**Description of the task**
Below are the records. List every line holding the word "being".

"""

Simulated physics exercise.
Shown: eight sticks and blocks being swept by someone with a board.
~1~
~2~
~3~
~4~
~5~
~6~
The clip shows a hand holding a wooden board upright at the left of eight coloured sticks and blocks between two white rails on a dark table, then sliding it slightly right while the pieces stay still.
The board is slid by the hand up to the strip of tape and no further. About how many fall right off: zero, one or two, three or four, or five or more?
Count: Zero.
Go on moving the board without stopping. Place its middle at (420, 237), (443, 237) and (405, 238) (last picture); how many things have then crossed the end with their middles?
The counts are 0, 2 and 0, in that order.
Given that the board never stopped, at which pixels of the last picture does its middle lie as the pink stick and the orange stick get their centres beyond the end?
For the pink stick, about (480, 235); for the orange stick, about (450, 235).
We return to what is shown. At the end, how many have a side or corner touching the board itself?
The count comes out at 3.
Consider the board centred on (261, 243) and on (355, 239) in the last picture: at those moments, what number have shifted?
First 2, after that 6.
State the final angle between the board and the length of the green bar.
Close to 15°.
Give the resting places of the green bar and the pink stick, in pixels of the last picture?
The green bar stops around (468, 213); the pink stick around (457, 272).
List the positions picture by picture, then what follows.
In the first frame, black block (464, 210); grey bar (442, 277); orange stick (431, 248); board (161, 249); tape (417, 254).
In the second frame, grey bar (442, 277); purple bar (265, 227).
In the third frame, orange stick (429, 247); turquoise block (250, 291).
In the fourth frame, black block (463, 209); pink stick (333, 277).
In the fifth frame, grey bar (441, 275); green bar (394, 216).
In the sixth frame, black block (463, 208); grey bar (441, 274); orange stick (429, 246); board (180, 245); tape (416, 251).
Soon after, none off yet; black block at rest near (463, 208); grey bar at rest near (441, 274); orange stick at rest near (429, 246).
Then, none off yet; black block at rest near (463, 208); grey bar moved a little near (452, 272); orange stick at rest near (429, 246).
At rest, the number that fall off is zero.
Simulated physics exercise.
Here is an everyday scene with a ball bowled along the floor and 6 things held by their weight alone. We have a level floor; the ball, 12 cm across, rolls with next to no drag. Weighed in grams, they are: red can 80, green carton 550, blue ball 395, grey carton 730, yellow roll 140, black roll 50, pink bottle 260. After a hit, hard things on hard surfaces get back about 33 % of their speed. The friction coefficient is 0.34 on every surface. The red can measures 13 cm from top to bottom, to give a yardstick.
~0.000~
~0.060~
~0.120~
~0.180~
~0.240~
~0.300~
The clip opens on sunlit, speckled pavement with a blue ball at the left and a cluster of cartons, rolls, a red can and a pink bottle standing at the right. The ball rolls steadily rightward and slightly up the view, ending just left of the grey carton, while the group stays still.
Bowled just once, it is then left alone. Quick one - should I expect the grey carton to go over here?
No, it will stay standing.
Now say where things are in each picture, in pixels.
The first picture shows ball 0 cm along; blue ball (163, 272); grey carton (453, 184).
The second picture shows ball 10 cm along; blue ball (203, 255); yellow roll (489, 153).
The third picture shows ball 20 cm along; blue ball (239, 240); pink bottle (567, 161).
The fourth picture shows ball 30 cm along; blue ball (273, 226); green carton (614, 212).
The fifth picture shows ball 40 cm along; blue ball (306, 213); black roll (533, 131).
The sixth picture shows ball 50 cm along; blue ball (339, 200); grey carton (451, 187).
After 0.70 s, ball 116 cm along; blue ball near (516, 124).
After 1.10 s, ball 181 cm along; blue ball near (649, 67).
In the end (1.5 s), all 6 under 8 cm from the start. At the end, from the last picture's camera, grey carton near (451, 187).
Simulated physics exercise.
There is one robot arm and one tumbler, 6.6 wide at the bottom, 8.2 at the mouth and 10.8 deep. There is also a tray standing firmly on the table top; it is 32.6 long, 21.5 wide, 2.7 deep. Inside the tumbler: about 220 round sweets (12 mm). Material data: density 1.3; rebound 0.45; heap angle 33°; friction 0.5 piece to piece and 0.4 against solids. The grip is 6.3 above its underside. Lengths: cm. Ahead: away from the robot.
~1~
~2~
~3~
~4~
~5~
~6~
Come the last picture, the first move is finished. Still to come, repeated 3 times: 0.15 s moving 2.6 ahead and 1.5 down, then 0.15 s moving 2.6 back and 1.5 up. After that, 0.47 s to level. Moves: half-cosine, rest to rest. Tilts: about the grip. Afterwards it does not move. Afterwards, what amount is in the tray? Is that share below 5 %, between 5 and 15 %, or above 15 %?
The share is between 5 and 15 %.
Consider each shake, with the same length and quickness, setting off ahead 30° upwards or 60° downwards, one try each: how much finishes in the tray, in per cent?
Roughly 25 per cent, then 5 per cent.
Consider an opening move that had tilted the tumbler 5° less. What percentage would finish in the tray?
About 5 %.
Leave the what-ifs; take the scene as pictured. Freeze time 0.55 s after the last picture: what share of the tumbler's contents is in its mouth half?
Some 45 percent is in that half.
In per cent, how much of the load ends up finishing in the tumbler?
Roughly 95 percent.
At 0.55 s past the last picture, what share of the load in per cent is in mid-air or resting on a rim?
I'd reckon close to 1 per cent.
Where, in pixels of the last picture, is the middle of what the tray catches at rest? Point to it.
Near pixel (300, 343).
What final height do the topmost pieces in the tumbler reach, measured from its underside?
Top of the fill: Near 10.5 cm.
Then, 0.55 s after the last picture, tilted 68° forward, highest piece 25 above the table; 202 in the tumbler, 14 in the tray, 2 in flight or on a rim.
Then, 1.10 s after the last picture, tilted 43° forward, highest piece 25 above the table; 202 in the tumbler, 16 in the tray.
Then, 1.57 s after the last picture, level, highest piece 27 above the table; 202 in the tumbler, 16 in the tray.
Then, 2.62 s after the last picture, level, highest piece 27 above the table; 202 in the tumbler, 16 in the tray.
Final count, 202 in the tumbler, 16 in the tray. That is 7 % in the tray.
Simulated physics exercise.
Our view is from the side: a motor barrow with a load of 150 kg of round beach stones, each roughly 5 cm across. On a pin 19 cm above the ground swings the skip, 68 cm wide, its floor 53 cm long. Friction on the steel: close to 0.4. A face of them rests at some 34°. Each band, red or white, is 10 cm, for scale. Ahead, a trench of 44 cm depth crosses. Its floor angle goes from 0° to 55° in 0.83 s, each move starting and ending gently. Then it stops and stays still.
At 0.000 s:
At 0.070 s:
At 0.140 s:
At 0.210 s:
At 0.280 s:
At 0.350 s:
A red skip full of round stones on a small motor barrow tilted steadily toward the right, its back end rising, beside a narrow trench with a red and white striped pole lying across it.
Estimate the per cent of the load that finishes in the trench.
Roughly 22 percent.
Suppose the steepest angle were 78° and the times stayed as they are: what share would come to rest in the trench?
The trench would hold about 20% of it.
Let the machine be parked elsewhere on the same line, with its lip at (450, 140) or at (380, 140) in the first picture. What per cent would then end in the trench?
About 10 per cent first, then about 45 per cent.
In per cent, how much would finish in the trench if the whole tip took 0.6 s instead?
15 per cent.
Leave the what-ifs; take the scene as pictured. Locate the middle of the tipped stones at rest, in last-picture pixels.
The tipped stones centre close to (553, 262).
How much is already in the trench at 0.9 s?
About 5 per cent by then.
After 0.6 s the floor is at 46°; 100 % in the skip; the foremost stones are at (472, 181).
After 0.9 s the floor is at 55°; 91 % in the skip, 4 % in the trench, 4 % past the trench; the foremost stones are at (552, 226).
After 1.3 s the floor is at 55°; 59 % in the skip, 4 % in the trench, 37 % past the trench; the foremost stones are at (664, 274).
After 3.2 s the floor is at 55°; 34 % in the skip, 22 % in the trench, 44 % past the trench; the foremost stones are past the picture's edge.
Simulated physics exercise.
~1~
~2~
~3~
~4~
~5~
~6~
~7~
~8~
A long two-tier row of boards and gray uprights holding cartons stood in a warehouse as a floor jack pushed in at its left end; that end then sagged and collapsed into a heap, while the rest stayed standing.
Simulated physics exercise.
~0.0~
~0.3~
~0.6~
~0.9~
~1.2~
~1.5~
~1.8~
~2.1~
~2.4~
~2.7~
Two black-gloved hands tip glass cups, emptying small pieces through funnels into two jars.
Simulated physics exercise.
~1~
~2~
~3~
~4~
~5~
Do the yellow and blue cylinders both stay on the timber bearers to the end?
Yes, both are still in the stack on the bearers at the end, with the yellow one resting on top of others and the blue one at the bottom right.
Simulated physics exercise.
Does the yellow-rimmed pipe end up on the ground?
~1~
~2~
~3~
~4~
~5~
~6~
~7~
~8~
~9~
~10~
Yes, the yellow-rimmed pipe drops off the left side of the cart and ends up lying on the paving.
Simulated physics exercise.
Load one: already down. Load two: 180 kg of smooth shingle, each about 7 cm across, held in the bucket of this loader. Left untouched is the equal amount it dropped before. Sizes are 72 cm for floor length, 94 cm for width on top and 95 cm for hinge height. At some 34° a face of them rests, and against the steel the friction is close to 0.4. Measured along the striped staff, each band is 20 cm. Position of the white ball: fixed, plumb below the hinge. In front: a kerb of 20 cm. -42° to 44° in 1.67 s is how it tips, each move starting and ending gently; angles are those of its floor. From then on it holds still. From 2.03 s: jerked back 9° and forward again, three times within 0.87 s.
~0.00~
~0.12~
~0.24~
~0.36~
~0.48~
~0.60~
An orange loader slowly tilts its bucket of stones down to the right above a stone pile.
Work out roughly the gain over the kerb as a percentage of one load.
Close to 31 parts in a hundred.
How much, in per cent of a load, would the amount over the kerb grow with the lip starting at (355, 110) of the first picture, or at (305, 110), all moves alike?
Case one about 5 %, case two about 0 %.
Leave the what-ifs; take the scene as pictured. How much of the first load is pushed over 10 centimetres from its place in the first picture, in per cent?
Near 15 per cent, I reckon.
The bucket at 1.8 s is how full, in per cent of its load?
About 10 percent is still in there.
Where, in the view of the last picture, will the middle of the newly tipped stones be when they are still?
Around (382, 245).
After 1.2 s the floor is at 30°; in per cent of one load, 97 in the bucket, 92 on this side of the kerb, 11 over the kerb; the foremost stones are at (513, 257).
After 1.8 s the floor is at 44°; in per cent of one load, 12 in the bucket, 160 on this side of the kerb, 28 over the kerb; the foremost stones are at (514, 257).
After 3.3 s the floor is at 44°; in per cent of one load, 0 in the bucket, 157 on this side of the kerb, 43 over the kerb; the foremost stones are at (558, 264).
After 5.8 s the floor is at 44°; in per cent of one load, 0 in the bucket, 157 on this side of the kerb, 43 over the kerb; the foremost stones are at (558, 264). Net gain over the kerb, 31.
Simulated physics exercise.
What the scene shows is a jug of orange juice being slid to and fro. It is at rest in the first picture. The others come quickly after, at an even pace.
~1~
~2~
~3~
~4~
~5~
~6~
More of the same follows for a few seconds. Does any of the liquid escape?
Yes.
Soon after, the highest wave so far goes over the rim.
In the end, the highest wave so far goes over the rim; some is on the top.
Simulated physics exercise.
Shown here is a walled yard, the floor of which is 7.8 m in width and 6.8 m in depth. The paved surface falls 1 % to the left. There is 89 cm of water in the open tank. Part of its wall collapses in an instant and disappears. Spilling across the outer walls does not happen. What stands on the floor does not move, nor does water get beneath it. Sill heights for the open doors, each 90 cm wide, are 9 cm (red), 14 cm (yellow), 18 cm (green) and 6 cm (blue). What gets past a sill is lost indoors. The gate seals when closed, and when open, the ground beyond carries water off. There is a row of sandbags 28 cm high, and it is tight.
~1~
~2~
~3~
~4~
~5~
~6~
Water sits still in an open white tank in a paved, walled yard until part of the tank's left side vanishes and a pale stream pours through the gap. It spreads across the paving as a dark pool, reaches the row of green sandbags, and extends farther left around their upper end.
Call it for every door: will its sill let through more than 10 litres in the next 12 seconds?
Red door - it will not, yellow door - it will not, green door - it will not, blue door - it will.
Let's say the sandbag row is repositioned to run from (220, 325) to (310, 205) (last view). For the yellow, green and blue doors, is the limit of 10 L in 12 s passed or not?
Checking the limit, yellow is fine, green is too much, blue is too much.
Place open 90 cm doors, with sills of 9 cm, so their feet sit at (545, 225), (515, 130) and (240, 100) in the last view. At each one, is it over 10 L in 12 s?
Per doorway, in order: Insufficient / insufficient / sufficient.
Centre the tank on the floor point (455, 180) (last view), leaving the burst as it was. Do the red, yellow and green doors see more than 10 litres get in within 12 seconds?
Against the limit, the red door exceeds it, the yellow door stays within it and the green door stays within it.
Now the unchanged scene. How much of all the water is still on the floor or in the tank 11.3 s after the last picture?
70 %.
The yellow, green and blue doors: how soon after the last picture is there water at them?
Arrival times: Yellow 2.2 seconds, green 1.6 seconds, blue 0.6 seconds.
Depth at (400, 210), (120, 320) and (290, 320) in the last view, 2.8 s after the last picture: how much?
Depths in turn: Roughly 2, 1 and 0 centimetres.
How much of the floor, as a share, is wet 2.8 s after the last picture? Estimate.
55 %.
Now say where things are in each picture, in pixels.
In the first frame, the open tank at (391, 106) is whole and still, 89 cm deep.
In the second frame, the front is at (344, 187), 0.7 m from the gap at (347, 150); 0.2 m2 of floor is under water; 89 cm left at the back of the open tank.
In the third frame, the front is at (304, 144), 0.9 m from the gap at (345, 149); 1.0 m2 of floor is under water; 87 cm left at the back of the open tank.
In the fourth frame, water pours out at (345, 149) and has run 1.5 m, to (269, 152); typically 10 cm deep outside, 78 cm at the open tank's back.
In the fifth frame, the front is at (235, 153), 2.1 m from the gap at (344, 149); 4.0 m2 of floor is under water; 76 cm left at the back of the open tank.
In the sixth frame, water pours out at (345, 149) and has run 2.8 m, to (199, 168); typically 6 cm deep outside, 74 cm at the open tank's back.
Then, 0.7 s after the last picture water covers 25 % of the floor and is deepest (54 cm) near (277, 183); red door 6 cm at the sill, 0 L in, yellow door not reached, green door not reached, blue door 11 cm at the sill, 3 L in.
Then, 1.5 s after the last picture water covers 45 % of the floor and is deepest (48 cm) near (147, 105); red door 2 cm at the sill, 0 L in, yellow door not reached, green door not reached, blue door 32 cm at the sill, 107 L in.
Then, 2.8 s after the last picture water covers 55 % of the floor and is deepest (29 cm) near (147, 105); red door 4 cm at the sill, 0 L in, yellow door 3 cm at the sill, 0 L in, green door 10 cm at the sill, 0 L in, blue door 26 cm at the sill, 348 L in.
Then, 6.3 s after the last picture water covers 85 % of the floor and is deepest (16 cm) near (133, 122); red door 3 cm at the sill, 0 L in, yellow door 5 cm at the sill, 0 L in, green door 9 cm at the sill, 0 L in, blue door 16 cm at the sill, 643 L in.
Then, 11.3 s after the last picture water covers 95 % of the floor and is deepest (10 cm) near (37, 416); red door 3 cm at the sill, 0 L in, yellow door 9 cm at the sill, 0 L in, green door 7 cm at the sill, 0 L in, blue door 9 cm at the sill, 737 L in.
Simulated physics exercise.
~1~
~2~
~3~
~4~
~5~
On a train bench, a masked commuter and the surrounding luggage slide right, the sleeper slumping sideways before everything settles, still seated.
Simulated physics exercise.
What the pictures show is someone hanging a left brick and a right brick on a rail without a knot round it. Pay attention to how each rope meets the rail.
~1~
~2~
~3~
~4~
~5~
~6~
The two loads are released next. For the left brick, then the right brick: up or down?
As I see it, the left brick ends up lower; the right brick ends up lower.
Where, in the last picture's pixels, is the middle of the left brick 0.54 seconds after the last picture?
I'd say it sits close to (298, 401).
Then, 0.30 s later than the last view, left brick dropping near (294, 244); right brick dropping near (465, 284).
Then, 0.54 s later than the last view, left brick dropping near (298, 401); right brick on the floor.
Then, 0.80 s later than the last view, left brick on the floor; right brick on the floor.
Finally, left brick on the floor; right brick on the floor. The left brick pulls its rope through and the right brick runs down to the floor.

"""

**Exercise solution**
Shown: eight sticks and blocks being swept by someone with a board.
What the scene shows is a jug of orange juice being slid to and fro. It is at rest in the first picture. The others come quickly after, at an even pace.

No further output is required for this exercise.